**Exercise details:** Word for word, restate every line of the material.
++++ Provided material ++++
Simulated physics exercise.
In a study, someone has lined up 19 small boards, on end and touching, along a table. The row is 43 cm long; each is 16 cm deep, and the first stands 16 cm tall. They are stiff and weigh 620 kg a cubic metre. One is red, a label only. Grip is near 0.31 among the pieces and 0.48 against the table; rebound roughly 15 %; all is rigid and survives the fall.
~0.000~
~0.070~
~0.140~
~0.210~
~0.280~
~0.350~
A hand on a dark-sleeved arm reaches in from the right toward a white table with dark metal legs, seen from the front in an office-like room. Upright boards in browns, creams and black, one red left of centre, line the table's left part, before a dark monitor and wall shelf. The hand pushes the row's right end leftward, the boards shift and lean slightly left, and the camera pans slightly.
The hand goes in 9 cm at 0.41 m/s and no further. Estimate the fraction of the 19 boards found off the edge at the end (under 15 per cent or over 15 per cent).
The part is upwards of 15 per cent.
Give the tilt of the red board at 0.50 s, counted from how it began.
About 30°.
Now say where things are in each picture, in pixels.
++++
**Written answer:**
Simulated physics exercise.
In a study, someone has lined up 19 small boards, on end and touching, along a table. The row is 43 cm long; each is 16 cm deep, and the first stands 16 cm tall. They are stiff and weigh 620 kg a cubic metre. One is red, a label only. Grip is near 0.31 among the pieces and 0.48 against the table; rebound roughly 15 %; all is rigid and survives the fall.
~0.000~
~0.070~
~0.140~
~0.210~
~0.280~
~0.350~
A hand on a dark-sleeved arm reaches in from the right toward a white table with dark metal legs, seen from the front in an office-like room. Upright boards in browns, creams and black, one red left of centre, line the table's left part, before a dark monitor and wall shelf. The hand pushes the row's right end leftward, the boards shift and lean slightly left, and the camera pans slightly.
The hand goes in 9 cm at 0.41 m/s and no further. Estimate the fraction of the 19 boards found off the edge at the end (under 15 per cent or over 15 per cent).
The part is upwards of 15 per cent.
Give the tilt of the red board at 0.50 s, counted from how it began.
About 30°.
Now say where things are in each picture, in pixels.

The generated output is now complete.